**PROBLEM TO WORK ON**.
Write out the entries verbatim and leave the images out of the copy.

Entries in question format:
+++++
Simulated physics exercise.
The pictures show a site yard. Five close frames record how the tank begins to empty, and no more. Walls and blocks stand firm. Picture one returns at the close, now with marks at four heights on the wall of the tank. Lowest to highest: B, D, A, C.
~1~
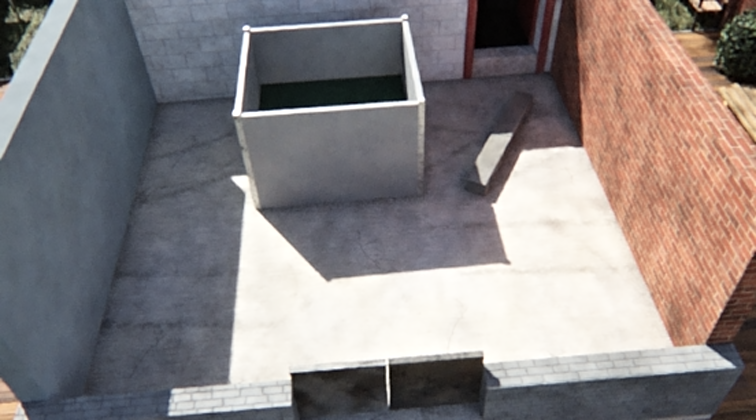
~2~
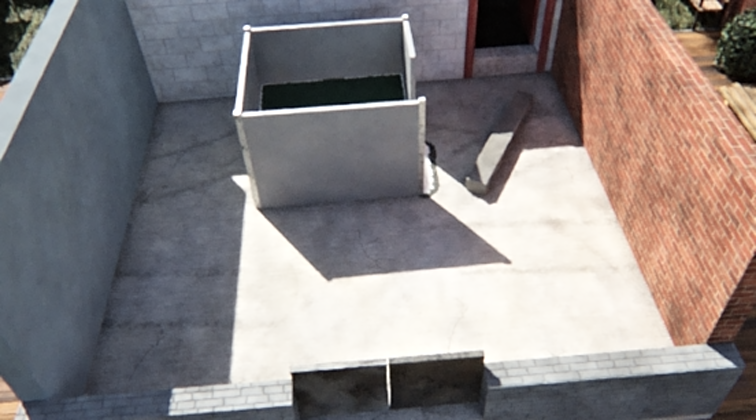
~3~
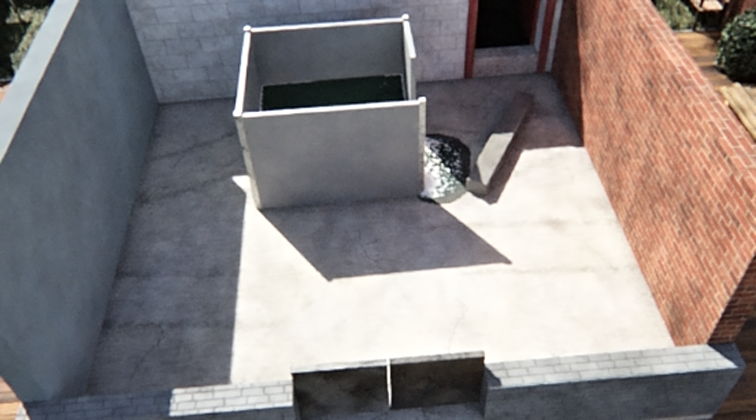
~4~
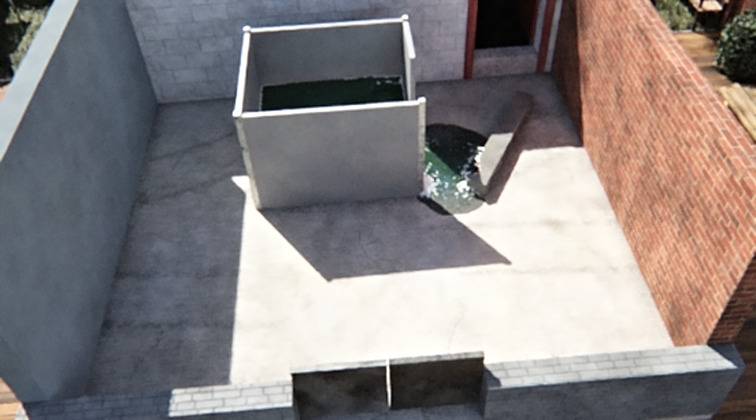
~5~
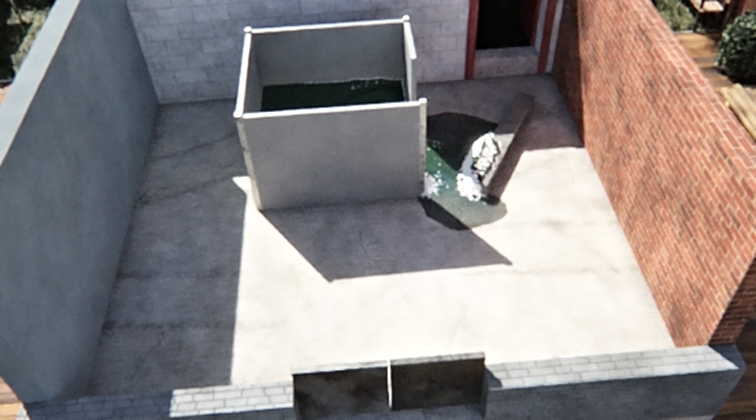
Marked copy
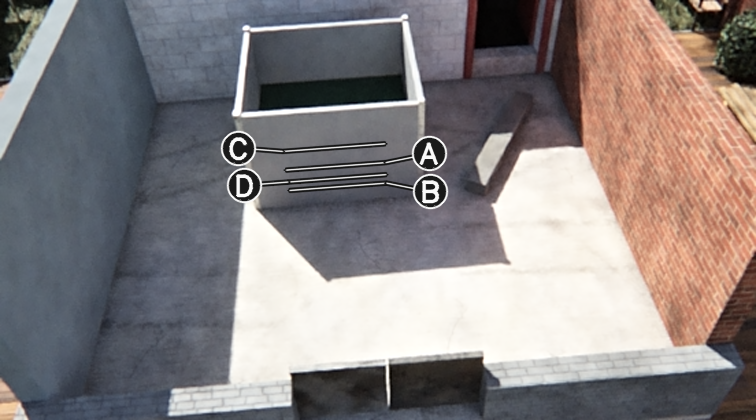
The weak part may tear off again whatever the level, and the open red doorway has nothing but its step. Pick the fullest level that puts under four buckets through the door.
Line C just does it.
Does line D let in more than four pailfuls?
No.
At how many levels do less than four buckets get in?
All four.
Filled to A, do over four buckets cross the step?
No, not at all.
On the marked copy, A at (336, 166); B at (338, 186); C at (334, 147); D at (337, 178); from the bottom up B, D, A, C.
For line A, nothing gets over.
For line B, nothing gets over.
For line C, a bucket or two gets in.
For line D, nothing gets over.
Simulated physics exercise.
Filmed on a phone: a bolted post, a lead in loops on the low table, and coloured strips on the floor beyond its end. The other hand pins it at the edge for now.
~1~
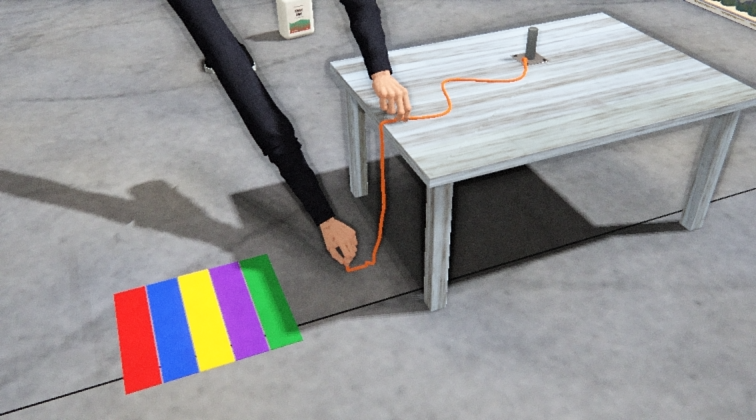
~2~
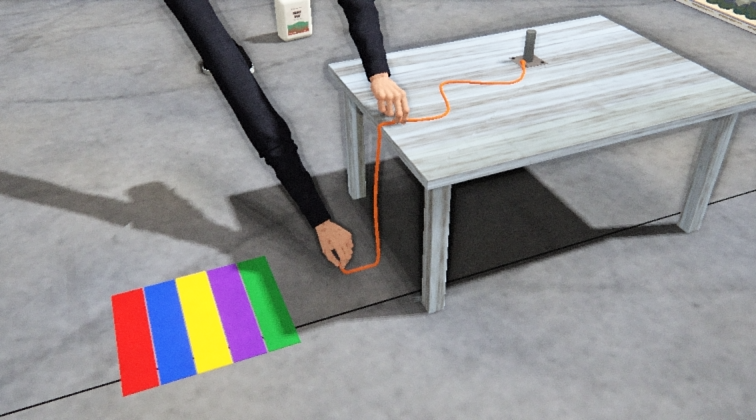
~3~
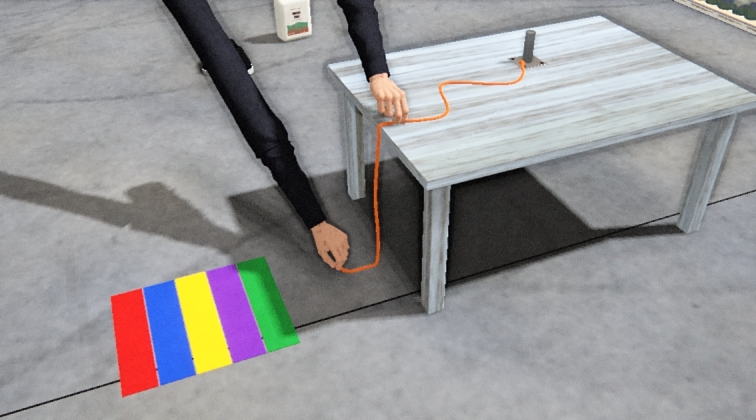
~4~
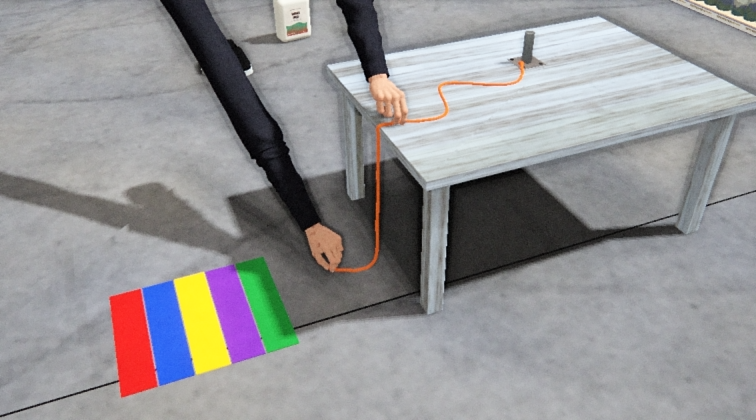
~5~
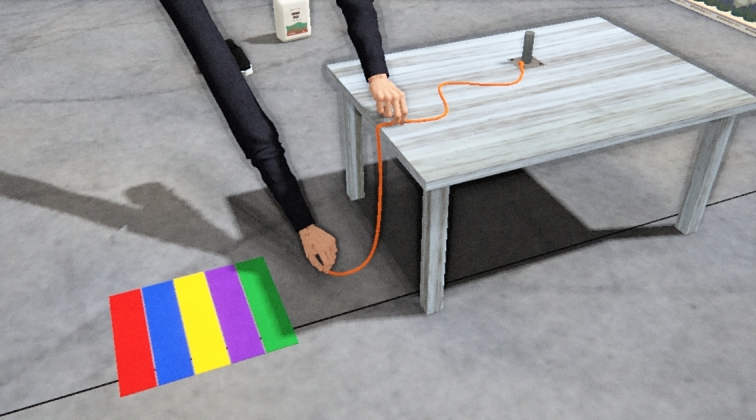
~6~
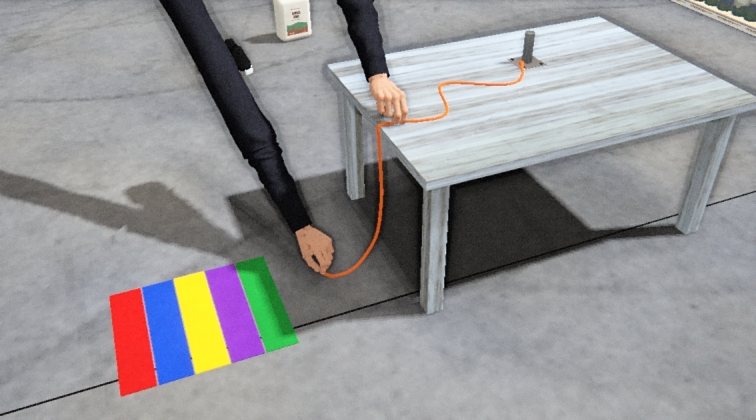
On the low table, one hand pinned an orange lead at the edge while the other, down by the floor, drew its end slightly left toward the coloured strips, and the hanging part curved a little.
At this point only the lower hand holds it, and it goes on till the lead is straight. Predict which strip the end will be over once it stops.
I would say the blue strip.
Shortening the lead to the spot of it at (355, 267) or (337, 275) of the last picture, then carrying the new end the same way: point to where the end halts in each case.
Taking them in turn, near (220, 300) and near (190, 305).
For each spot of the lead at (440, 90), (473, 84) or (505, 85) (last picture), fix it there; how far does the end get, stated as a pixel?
First (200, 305), next (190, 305), last (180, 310).
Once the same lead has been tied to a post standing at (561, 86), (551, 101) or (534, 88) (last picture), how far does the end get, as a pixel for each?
Approximate pixels in order: (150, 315), (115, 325), (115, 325).
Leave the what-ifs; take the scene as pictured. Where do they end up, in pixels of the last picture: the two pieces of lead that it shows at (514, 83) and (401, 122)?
In that view they sit near (484, 76) and near (337, 146).
Early on, end near (219, 298); over purple.
Midway, end near (182, 308); over yellow.
At the end of the slack, end near (159, 314); over blue. It halts on the blue strip.
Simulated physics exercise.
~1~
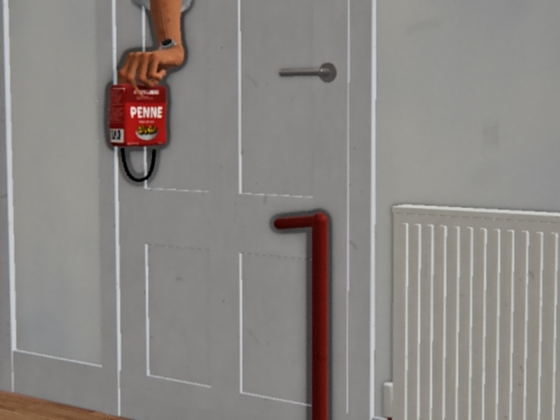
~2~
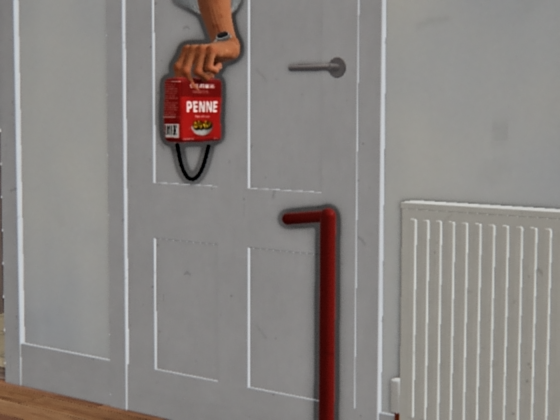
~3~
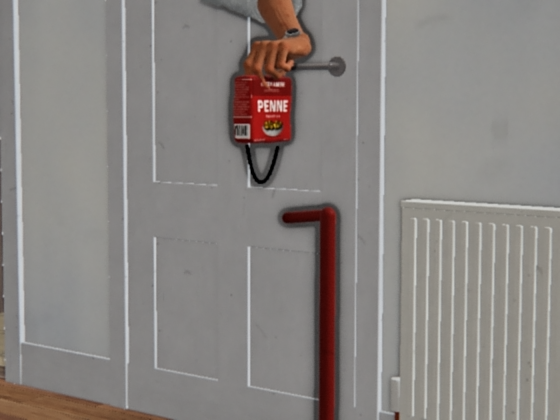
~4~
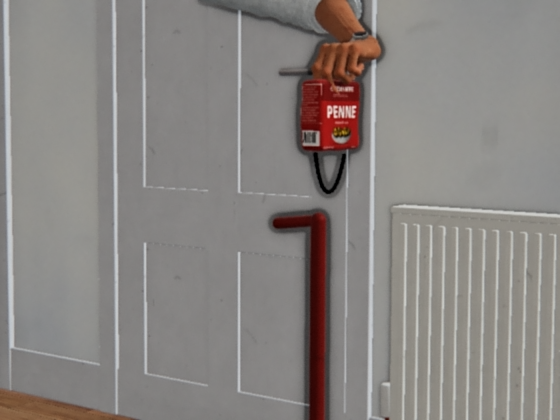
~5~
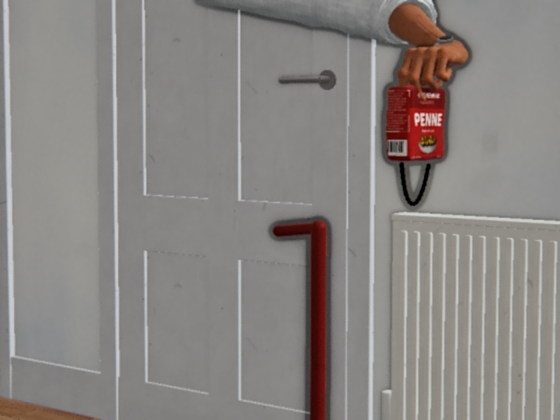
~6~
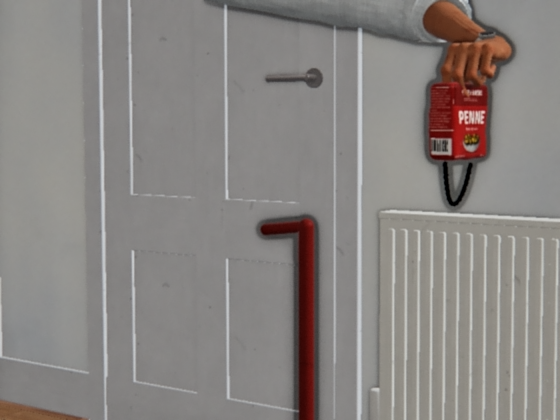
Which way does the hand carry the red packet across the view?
The hand carries the red packet to the right, from the door side over toward the radiator.
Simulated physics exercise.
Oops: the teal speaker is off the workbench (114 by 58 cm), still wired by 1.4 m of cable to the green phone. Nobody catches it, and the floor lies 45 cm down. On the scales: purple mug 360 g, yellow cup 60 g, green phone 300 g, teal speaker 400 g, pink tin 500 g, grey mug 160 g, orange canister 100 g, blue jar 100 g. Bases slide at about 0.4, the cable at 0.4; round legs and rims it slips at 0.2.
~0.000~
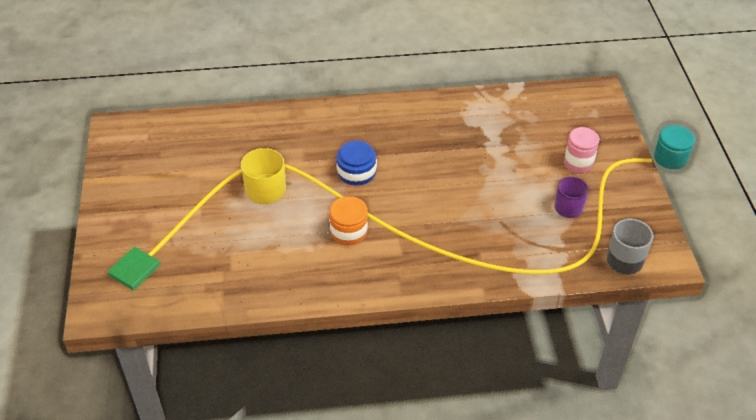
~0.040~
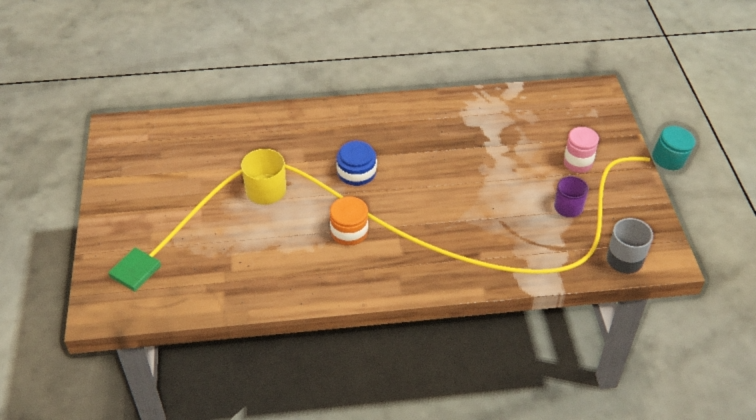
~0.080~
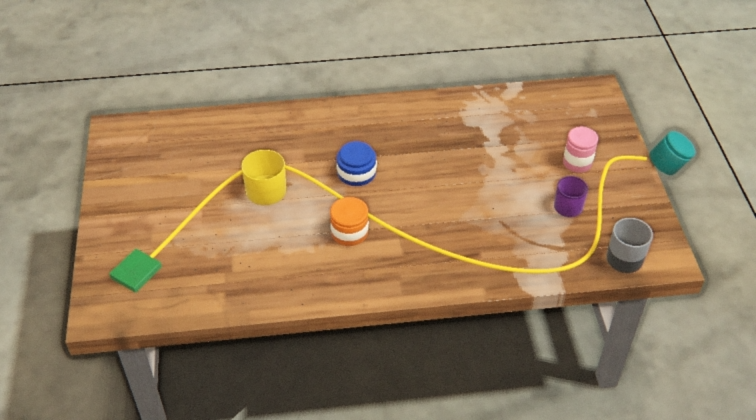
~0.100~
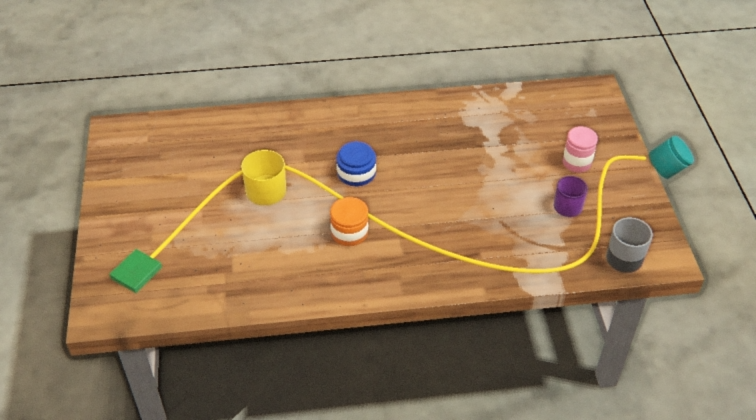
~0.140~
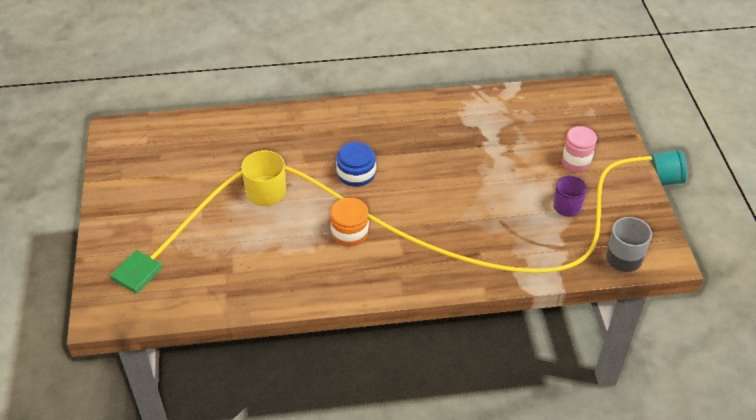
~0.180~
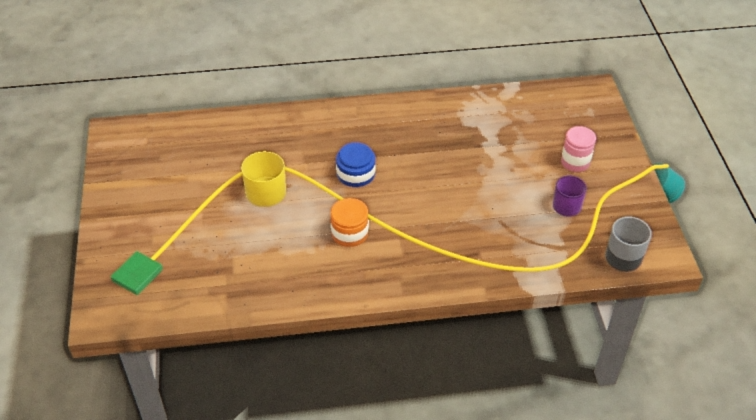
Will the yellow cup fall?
The yellow cup drops off.
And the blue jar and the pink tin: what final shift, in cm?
Blue jar 0 cm, pink tin 0 cm.
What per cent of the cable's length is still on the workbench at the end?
Some 75 per cent of it.
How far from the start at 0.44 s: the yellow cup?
About: Yellow cup 30 cm.
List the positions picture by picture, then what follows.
In the first frame, shows, yellow cup (263, 163); cable runs through (604, 179) (561, 270) (418, 242) (308, 177) (198, 207).
In the second frame, shows, teal speaker (677, 137); cable runs through (603, 179) (419, 242) (199, 207).
In the third frame, shows, teal speaker (672, 153); cable runs through (603, 178) (419, 242) (199, 208).
In the fourth frame, shows, teal speaker (671, 157); cable runs through (603, 178) (419, 242) (199, 208).
In the fifth frame, shows, teal speaker (668, 169); cable runs through (602, 178) (419, 242) (199, 209).
In the sixth frame, shows, yellow cup (263, 167); cable runs through (627, 183) (560, 265) (419, 243) (308, 179) (199, 210).
By 0.4 s, the cable's tail end at (170, 260); yellow cup 28 cm off its start, teal speaker over the edge, green phone 2 cm off its start.
By 0.7 s, the cable's tail end at (173, 260); yellow cup over the edge, teal speaker over the edge, green phone 3 cm off its start.
By 0.9 s, the cable's tail end at (173, 260); yellow cup over the edge, teal speaker over the edge, green phone 3 cm off its start at (152, 265).
By 1.2 s, the cable's tail end at (173, 260); yellow cup over the edge, teal speaker over the edge, green phone 3 cm off its start.
By 2.4 s, the cable's tail end at (173, 260); yellow cup over the edge, teal speaker over the edge, green phone 3 cm off its start at (152, 265), orange canister 1 cm off its start at (350, 216).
+++++
**THE SOLUTION**.
Simulated physics exercise.
The pictures show a site yard. Five close frames record how the tank begins to empty, and no more. Walls and blocks stand firm. Picture one returns at the close, now with marks at four heights on the wall of the tank. Lowest to highest: B, D, A, C.
~1~
~2~
~3~
~4~
~5~
Marked copy
The weak part may tear off again whatever the level, and the open red doorway has nothing but its step. Pick the fullest level that puts under four buckets through the door.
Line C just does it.
Does line D let in more than four pailfuls?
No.
At how many levels do less than four buckets get in?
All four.
Filled to A, do over four buckets cross the step?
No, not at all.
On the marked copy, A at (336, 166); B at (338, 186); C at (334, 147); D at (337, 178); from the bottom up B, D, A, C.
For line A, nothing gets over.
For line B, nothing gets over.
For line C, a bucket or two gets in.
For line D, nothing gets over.
Simulated physics exercise.
Filmed on a phone: a bolted post, a lead in loops on the low table, and coloured strips on the floor beyond its end. The other hand pins it at the edge for now.
~1~
~2~
~3~
~4~
~5~
~6~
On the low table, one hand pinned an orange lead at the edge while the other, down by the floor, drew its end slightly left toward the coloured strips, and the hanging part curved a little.
At this point only the lower hand holds it, and it goes on till the lead is straight. Predict which strip the end will be over once it stops.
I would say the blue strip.
Shortening the lead to the spot of it at (355, 267) or (337, 275) of the last picture, then carrying the new end the same way: point to where the end halts in each case.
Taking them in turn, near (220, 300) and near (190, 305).
For each spot of the lead at (440, 90), (473, 84) or (505, 85) (last picture), fix it there; how far does the end get, stated as a pixel?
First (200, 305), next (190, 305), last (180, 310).
Once the same lead has been tied to a post standing at (561, 86), (551, 101) or (534, 88) (last picture), how far does the end get, as a pixel for each?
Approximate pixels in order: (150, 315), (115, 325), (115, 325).
Leave the what-ifs; take the scene as pictured. Where do they end up, in pixels of the last picture: the two pieces of lead that it shows at (514, 83) and (401, 122)?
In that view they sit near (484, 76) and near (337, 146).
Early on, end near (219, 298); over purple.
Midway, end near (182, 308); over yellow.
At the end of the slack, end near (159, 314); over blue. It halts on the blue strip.
Simulated physics exercise.
~1~
~2~
~3~
~4~
~5~
~6~
Which way does the hand carry the red packet across the view?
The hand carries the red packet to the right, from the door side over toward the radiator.
Simulated physics exercise.
Oops: the teal speaker is off the workbench (114 by 58 cm), still wired by 1.4 m of cable to the green phone. Nobody catches it, and the floor lies 45 cm down. On the scales: purple mug 360 g, yellow cup 60 g, green phone 300 g, teal speaker 400 g, pink tin 500 g, grey mug 160 g, orange canister 100 g, blue jar 100 g. Bases slide at about 0.4, the cable at 0.4; round legs and rims it slips at 0.2.
~0.000~
~0.040~
~0.080~
~0.100~
~0.140~
~0.180~
Will the yellow cup fall?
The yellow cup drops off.
And the blue jar and the pink tin: what final shift, in cm?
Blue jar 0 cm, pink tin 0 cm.
What per cent of the cable's length is still on the workbench at the end?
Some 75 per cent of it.
How far from the start at 0.44 s: the yellow cup?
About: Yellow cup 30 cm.
List the positions picture by picture, then what follows.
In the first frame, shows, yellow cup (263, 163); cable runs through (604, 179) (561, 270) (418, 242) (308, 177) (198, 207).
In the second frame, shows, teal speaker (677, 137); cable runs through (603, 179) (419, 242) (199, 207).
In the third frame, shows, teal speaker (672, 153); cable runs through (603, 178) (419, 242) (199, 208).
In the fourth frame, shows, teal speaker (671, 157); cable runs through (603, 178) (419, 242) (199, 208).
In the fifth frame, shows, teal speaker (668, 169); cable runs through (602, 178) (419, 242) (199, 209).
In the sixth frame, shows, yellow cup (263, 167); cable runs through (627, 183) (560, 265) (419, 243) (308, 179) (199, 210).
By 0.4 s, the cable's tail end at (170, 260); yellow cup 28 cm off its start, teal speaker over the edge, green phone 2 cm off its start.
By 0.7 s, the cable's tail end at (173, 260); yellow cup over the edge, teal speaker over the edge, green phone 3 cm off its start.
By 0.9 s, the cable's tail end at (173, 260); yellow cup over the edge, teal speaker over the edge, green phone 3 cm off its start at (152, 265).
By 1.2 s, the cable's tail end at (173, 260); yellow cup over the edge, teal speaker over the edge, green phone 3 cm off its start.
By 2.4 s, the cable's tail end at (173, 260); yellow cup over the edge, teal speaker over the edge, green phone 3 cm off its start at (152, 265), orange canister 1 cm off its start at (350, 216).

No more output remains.